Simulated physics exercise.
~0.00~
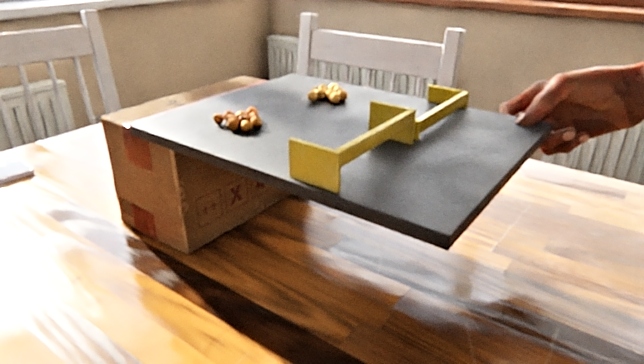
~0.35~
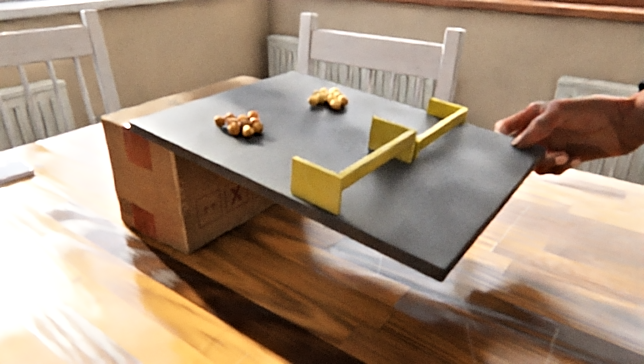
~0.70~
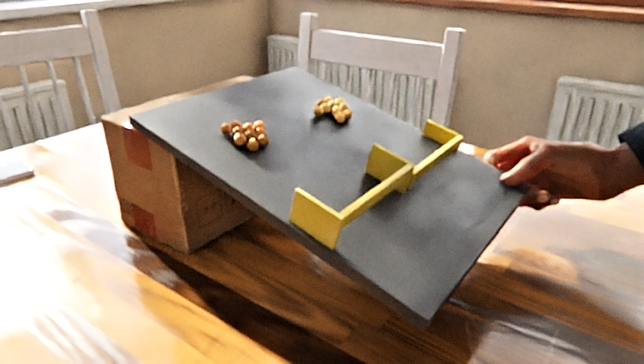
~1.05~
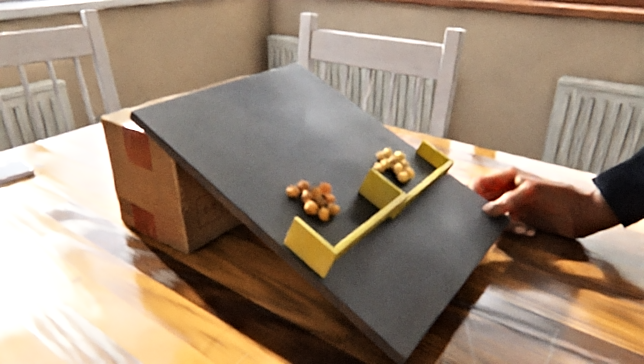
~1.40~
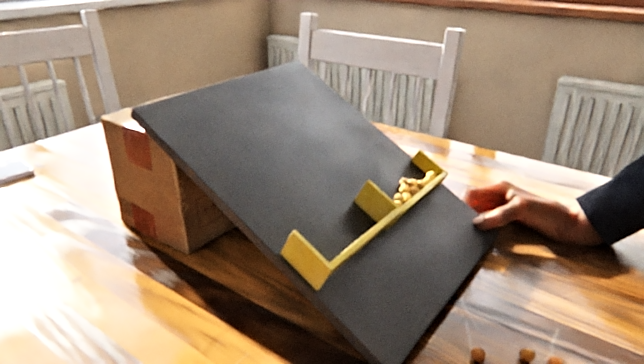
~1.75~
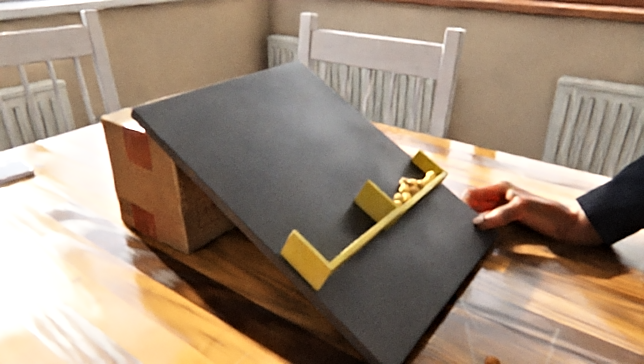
A hand lowered one end of a dark board propped on a cardboard box, and two clusters of small round things slid down toward yellow gates; the nearer lot slipped under and off the board, while the farther lot stayed caught behind its gate.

-*-*-

EXERCISE OBJECTIVE -
Write out the whole listing exactly, and drop the pictures.

FULL OUTPUT -
Simulated physics exercise.
~0.00~
~0.35~
~0.70~
~1.05~
~1.40~
~1.75~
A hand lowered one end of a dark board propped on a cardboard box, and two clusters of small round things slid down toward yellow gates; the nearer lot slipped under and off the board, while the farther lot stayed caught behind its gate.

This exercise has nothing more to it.